• **Exercise requirements**:
Search the records for "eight". Copy every line where it appears.

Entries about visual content
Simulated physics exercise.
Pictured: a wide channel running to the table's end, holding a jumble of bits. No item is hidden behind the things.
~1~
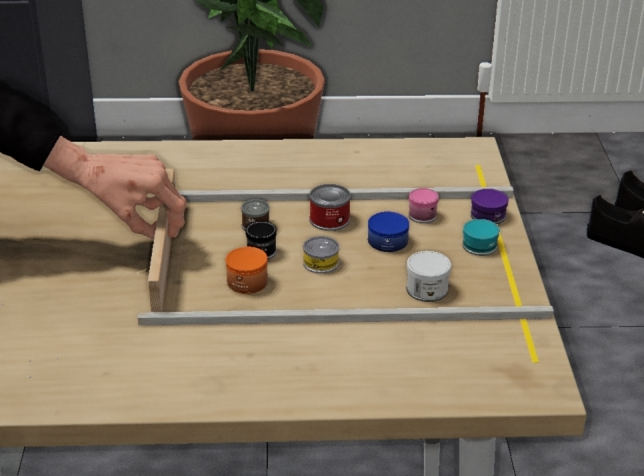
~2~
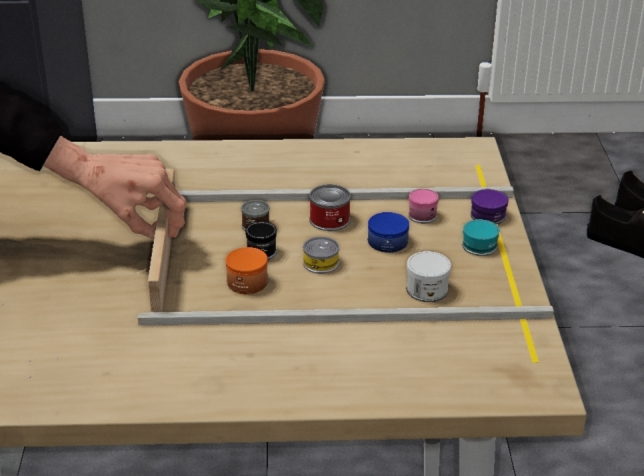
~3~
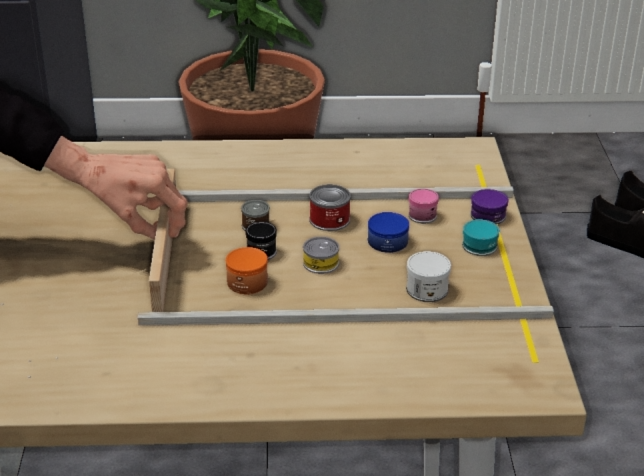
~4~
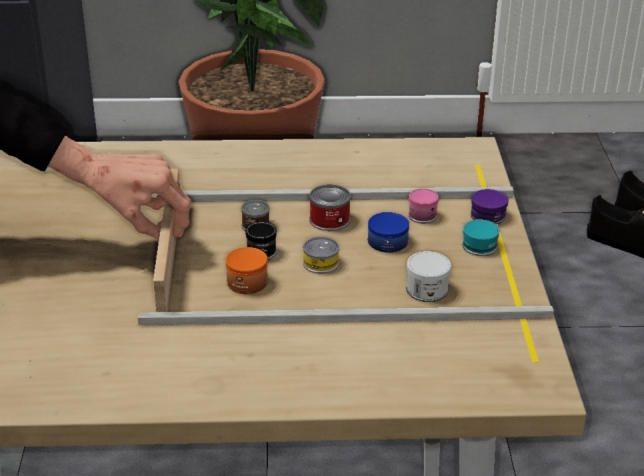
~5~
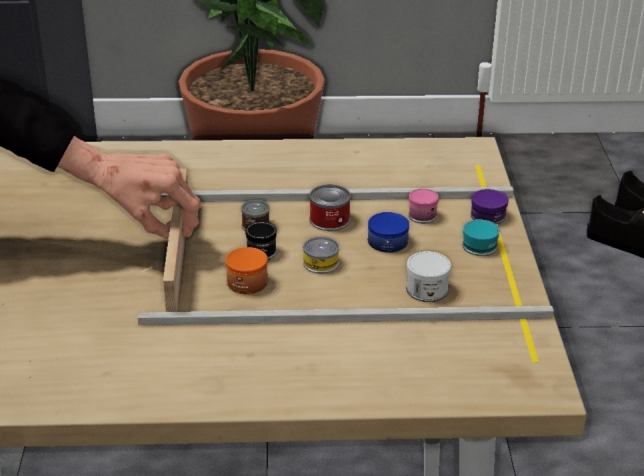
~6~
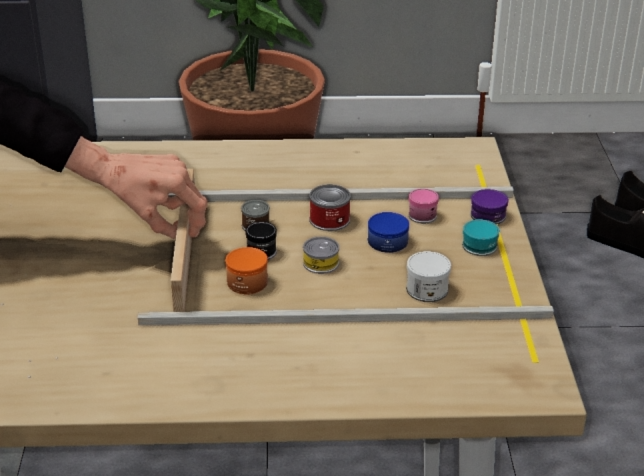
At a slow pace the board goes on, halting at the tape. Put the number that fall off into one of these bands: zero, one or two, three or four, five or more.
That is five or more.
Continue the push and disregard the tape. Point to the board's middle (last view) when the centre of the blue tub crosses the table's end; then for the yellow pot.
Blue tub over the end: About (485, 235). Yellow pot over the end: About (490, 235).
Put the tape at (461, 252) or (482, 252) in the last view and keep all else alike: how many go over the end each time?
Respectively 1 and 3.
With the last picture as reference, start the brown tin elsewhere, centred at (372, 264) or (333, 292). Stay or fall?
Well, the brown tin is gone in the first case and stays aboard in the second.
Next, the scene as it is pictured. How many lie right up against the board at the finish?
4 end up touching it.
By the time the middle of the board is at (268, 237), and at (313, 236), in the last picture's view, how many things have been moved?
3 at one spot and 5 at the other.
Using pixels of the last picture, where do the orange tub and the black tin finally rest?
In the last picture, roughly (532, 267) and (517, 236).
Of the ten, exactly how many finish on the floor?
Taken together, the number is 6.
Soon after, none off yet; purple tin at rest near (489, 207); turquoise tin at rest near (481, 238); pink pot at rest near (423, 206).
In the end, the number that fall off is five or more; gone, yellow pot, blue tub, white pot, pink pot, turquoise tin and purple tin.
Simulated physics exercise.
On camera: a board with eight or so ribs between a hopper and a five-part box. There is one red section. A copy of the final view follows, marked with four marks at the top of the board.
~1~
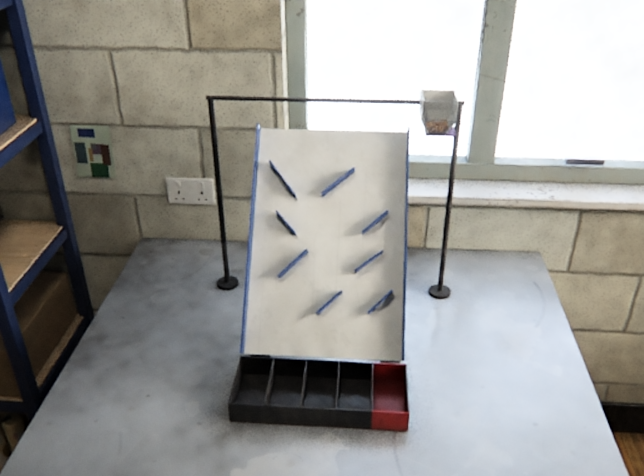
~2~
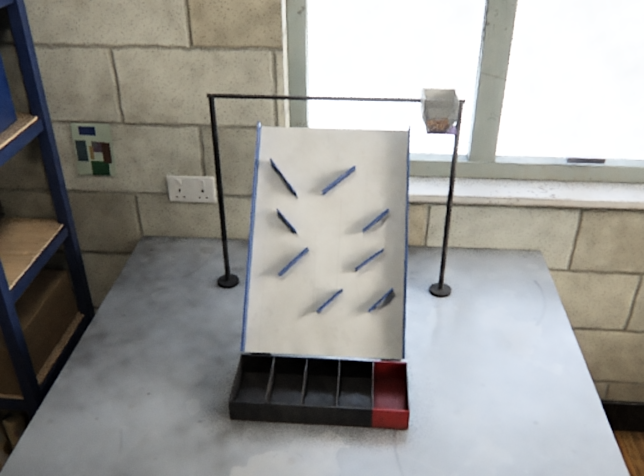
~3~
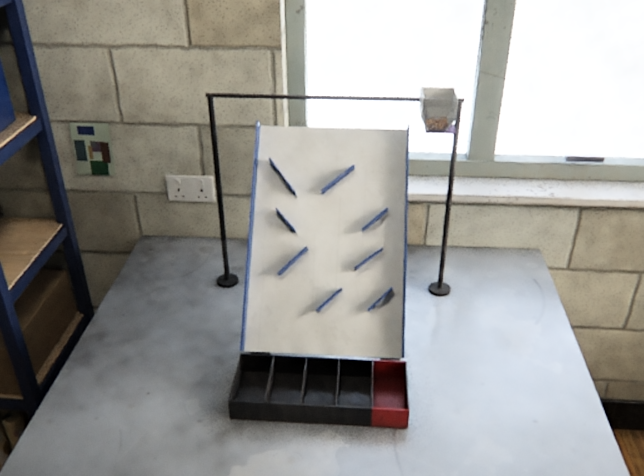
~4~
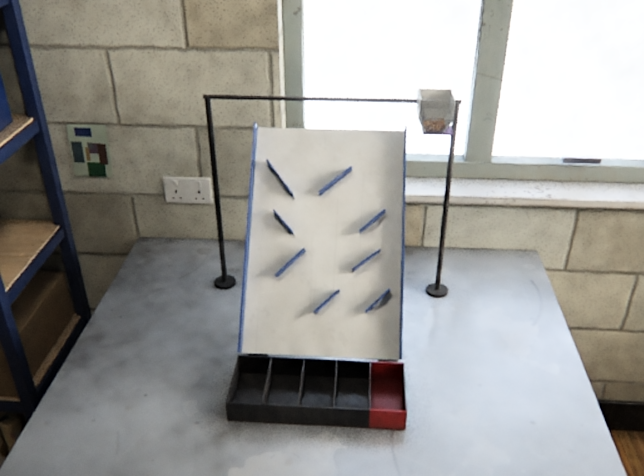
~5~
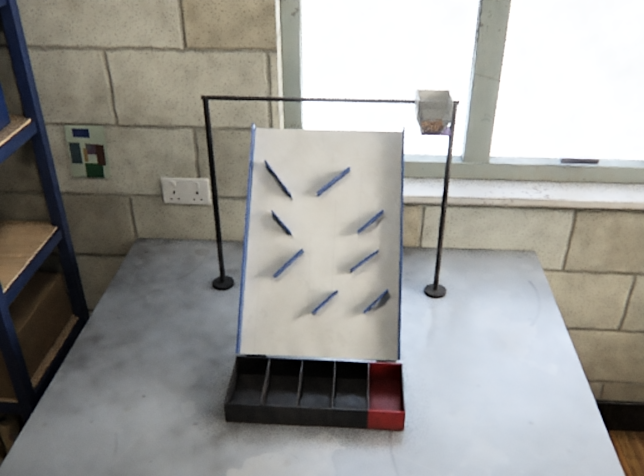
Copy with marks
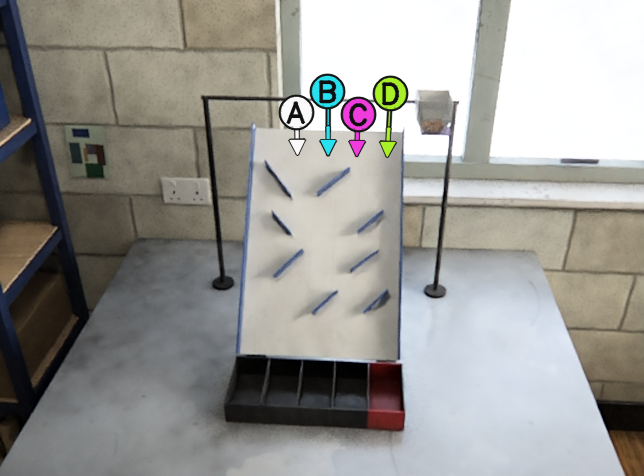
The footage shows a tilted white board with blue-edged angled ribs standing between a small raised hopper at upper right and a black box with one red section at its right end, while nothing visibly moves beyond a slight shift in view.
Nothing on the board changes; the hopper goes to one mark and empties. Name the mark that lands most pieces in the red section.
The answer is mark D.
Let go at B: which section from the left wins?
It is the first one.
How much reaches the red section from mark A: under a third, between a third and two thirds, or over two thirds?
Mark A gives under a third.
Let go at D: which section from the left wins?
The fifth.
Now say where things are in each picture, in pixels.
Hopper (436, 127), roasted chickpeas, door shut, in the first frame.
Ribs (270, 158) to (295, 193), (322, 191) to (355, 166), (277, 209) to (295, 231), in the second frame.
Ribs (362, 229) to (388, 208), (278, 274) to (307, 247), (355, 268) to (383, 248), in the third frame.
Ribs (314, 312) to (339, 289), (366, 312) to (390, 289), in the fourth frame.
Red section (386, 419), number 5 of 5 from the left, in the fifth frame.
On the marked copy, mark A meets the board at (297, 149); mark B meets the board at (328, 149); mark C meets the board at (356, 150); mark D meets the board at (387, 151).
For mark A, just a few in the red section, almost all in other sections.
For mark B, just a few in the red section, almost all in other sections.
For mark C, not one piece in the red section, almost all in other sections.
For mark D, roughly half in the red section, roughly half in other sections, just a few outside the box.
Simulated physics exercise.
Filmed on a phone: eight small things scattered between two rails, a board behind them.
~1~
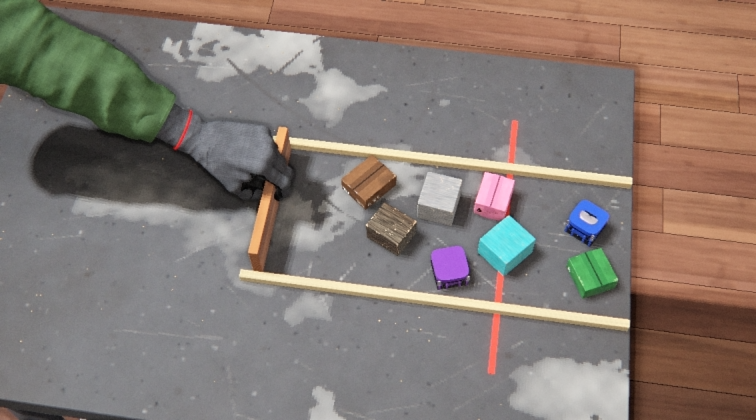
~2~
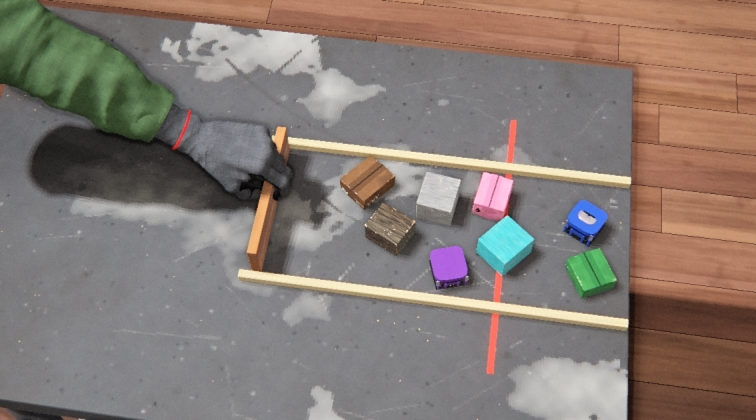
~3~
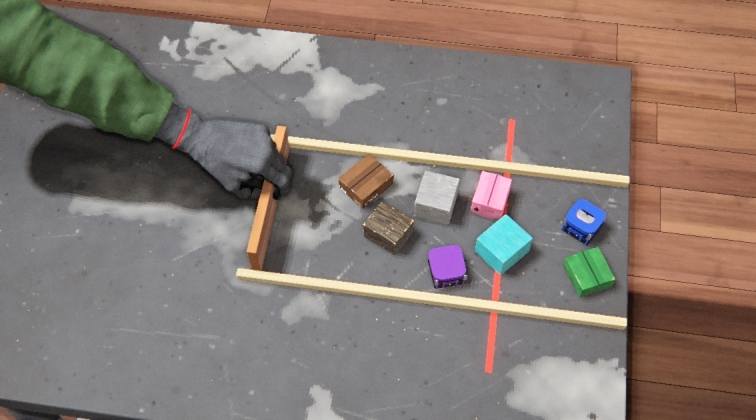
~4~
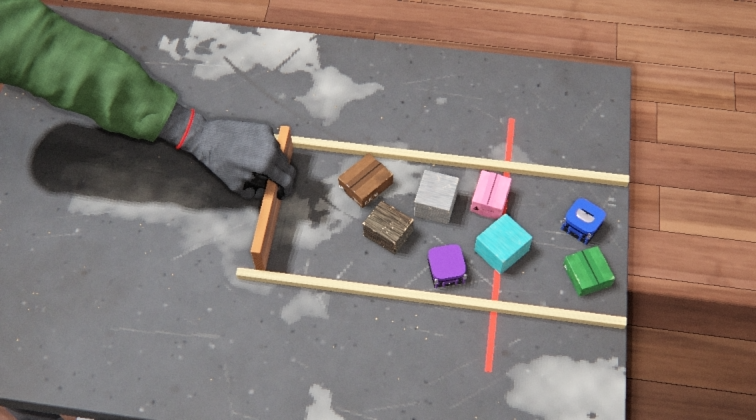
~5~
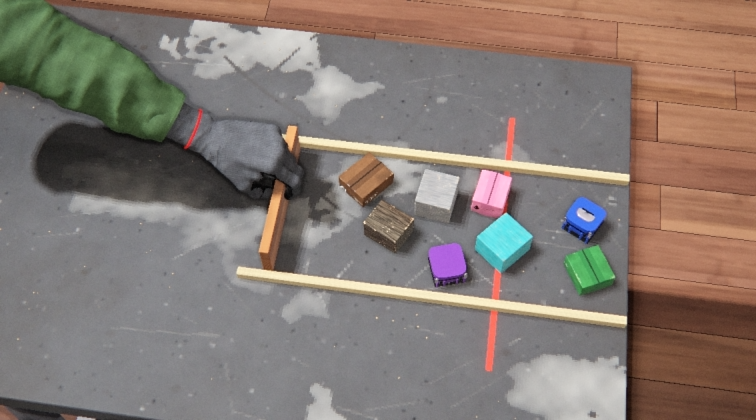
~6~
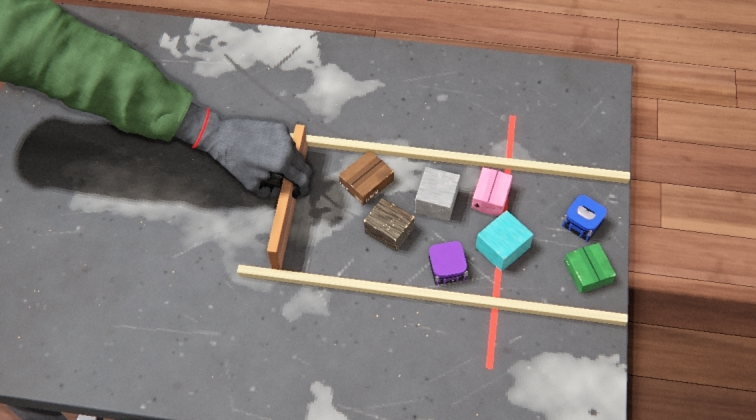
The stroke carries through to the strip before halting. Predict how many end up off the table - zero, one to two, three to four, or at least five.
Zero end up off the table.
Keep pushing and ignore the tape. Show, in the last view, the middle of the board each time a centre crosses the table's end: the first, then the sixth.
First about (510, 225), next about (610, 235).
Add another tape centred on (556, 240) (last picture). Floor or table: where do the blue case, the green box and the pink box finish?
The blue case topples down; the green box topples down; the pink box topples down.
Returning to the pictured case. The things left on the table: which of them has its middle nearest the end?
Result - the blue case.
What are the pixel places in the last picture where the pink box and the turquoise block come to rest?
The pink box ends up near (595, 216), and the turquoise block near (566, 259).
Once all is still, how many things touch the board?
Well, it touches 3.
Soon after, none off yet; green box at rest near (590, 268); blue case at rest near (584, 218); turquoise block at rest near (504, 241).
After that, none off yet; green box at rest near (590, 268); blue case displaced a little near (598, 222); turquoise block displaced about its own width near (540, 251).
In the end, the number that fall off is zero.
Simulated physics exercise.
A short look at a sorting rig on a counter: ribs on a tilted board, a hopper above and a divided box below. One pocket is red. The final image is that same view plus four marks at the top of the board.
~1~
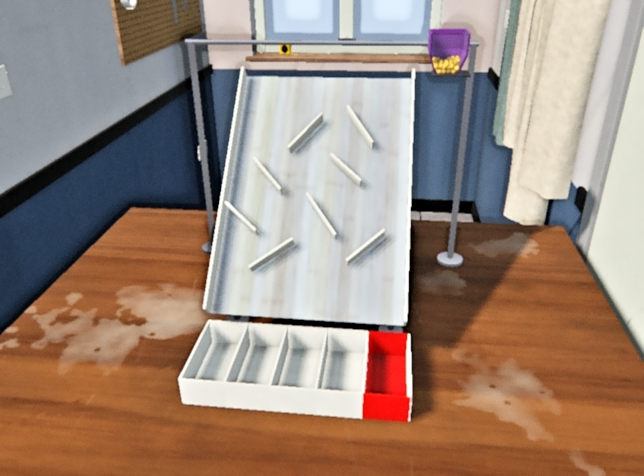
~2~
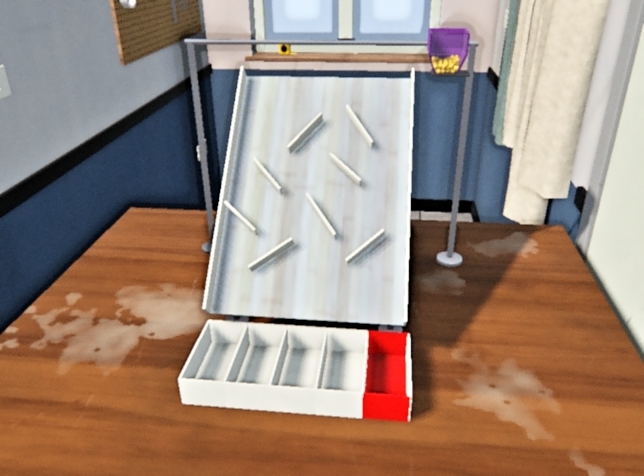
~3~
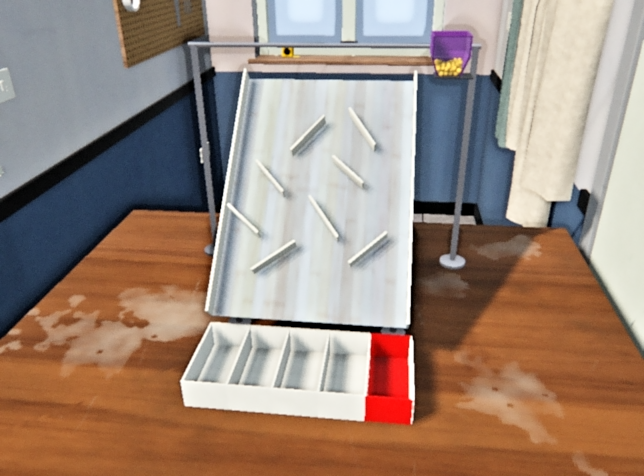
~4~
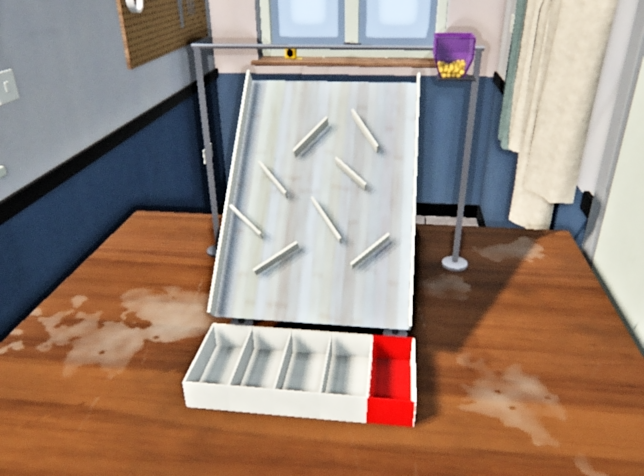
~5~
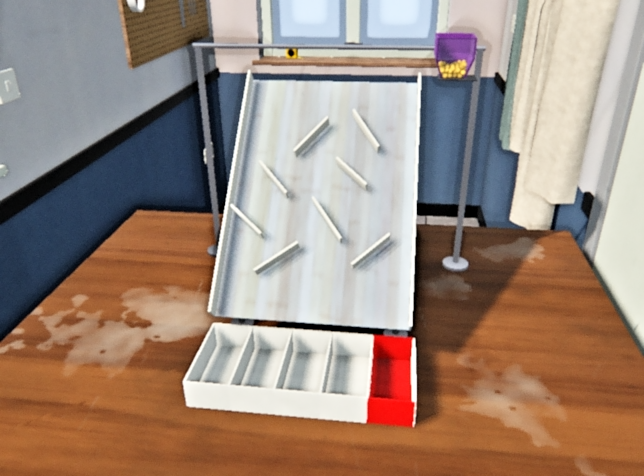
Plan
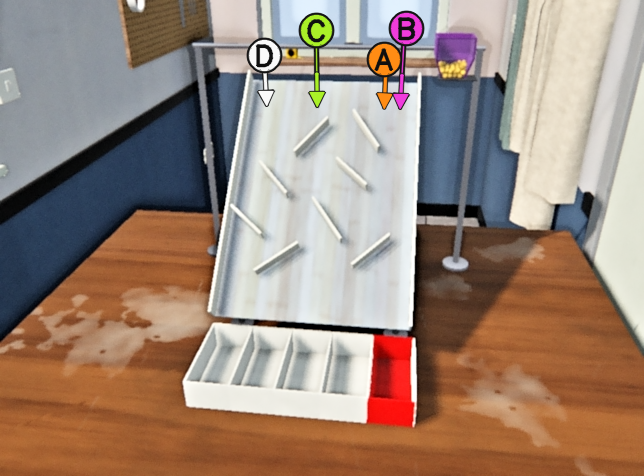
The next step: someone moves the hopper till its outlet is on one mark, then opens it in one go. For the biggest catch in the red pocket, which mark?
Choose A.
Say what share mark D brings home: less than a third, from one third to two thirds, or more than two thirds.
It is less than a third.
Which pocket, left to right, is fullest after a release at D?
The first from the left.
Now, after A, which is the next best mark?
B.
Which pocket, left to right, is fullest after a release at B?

• **Task response**:
On camera: a board with eight or so ribs between a hopper and a five-part box. There is one red section. A copy of the final view follows, marked with four marks at the top of the board.
Filmed on a phone: eight small things scattered between two rails, a board behind them.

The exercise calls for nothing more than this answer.